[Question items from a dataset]
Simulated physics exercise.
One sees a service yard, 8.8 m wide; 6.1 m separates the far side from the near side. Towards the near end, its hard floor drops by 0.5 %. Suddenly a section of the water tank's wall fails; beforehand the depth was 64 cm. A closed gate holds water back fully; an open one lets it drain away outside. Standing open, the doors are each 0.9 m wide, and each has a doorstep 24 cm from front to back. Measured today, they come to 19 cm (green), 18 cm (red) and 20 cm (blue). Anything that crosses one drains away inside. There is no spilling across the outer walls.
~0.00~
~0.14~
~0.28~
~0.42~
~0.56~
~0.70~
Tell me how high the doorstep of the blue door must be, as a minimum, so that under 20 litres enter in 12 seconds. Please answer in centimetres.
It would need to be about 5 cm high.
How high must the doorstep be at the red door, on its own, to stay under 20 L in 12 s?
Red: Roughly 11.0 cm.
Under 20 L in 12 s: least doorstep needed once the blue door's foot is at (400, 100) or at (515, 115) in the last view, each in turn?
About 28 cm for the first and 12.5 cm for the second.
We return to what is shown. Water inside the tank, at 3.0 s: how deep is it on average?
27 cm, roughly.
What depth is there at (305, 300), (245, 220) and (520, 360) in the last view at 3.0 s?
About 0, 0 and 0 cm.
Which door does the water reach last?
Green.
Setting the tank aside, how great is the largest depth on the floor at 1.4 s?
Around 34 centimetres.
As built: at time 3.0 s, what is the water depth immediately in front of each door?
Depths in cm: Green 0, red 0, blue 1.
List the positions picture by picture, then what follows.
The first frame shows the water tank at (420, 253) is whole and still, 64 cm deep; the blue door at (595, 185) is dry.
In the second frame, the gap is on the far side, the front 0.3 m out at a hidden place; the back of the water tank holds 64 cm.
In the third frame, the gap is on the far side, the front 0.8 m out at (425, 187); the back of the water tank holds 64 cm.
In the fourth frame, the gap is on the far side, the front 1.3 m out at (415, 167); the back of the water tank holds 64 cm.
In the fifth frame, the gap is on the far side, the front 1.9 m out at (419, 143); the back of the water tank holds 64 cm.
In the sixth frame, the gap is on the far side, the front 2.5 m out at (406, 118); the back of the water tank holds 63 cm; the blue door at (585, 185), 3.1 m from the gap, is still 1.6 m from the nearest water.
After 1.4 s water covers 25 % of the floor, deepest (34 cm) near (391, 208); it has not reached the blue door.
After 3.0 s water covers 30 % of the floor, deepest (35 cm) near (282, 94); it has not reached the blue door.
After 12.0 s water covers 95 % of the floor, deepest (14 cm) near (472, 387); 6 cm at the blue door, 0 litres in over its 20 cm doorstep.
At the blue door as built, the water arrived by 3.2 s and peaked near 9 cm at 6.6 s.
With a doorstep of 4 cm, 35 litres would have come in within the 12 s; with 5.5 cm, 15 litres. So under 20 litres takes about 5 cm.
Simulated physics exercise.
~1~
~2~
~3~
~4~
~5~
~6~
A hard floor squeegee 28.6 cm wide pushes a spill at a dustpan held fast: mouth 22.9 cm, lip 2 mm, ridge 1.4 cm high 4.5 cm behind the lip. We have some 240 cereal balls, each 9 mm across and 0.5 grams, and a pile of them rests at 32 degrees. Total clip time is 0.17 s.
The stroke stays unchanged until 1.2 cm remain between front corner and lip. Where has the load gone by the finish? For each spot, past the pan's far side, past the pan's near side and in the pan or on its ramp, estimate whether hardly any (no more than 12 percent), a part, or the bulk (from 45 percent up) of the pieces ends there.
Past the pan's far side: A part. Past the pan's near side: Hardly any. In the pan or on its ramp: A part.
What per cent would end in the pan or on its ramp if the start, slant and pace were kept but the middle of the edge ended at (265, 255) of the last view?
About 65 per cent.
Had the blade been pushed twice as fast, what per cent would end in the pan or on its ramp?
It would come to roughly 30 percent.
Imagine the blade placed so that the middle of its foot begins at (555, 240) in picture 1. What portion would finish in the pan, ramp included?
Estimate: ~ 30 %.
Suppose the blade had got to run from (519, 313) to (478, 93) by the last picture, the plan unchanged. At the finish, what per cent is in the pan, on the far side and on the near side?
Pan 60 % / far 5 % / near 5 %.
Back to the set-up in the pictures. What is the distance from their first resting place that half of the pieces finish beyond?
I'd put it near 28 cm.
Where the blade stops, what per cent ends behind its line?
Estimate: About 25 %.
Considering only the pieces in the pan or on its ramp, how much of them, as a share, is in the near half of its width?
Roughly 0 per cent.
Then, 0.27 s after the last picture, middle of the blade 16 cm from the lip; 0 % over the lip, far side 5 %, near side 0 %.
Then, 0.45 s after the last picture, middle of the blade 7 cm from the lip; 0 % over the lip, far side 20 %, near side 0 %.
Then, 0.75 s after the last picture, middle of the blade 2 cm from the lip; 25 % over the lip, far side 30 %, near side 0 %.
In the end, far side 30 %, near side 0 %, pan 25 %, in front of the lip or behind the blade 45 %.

◆ Task description
Restate the listing above word for word.

◆ Completed task
Simulated physics exercise.
One sees a service yard, 8.8 m wide; 6.1 m separates the far side from the near side. Towards the near end, its hard floor drops by 0.5 %. Suddenly a section of the water tank's wall fails; beforehand the depth was 64 cm. A closed gate holds water back fully; an open one lets it drain away outside. Standing open, the doors are each 0.9 m wide, and each has a doorstep 24 cm from front to back. Measured today, they come to 19 cm (green), 18 cm (red) and 20 cm (blue). Anything that crosses one drains away inside. There is no spilling across the outer walls.
~0.00~
~0.14~
~0.28~
~0.42~
~0.56~
~0.70~
Tell me how high the doorstep of the blue door must be, as a minimum, so that under 20 litres enter in 12 seconds. Please answer in centimetres.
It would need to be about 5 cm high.
How high must the doorstep be at the red door, on its own, to stay under 20 L in 12 s?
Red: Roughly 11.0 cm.
Under 20 L in 12 s: least doorstep needed once the blue door's foot is at (400, 100) or at (515, 115) in the last view, each in turn?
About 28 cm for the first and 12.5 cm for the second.
We return to what is shown. Water inside the tank, at 3.0 s: how deep is it on average?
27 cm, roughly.
What depth is there at (305, 300), (245, 220) and (520, 360) in the last view at 3.0 s?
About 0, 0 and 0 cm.
Which door does the water reach last?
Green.
Setting the tank aside, how great is the largest depth on the floor at 1.4 s?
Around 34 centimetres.
As built: at time 3.0 s, what is the water depth immediately in front of each door?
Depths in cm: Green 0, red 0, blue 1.
List the positions picture by picture, then what follows.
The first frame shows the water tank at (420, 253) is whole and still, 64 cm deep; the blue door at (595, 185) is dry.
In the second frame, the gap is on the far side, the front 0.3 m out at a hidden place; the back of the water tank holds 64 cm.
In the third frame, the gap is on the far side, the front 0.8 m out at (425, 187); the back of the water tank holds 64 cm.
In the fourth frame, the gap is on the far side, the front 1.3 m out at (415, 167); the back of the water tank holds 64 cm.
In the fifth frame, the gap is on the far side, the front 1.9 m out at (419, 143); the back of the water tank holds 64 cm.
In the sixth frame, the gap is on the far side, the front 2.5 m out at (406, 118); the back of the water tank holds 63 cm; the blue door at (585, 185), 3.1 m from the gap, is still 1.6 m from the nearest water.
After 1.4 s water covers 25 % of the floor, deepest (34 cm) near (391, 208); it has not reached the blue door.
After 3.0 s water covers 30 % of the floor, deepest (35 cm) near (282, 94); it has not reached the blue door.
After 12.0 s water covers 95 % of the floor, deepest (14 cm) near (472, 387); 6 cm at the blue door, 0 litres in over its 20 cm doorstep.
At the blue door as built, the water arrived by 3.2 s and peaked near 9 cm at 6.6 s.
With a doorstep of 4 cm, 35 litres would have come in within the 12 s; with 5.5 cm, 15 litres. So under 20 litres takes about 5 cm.
Simulated physics exercise.
~1~
~2~
~3~
~4~
~5~
~6~
A hard floor squeegee 28.6 cm wide pushes a spill at a dustpan held fast: mouth 22.9 cm, lip 2 mm, ridge 1.4 cm high 4.5 cm behind the lip. We have some 240 cereal balls, each 9 mm across and 0.5 grams, and a pile of them rests at 32 degrees. Total clip time is 0.17 s.
The stroke stays unchanged until 1.2 cm remain between front corner and lip. Where has the load gone by the finish? For each spot, past the pan's far side, past the pan's near side and in the pan or on its ramp, estimate whether hardly any (no more than 12 percent), a part, or the bulk (from 45 percent up) of the pieces ends there.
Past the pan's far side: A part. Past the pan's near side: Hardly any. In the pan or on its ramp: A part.
What per cent would end in the pan or on its ramp if the start, slant and pace were kept but the middle of the edge ended at (265, 255) of the last view?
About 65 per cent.
Had the blade been pushed twice as fast, what per cent would end in the pan or on its ramp?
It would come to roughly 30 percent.
Imagine the blade placed so that the middle of its foot begins at (555, 240) in picture 1. What portion would finish in the pan, ramp included?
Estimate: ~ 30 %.
Suppose the blade had got to run from (519, 313) to (478, 93) by the last picture, the plan unchanged. At the finish, what per cent is in the pan, on the far side and on the near side?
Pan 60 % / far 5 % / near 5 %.
Back to the set-up in the pictures. What is the distance from their first resting place that half of the pieces finish beyond?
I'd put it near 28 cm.
Where the blade stops, what per cent ends behind its line?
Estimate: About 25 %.
Considering only the pieces in the pan or on its ramp, how much of them, as a share, is in the near half of its width?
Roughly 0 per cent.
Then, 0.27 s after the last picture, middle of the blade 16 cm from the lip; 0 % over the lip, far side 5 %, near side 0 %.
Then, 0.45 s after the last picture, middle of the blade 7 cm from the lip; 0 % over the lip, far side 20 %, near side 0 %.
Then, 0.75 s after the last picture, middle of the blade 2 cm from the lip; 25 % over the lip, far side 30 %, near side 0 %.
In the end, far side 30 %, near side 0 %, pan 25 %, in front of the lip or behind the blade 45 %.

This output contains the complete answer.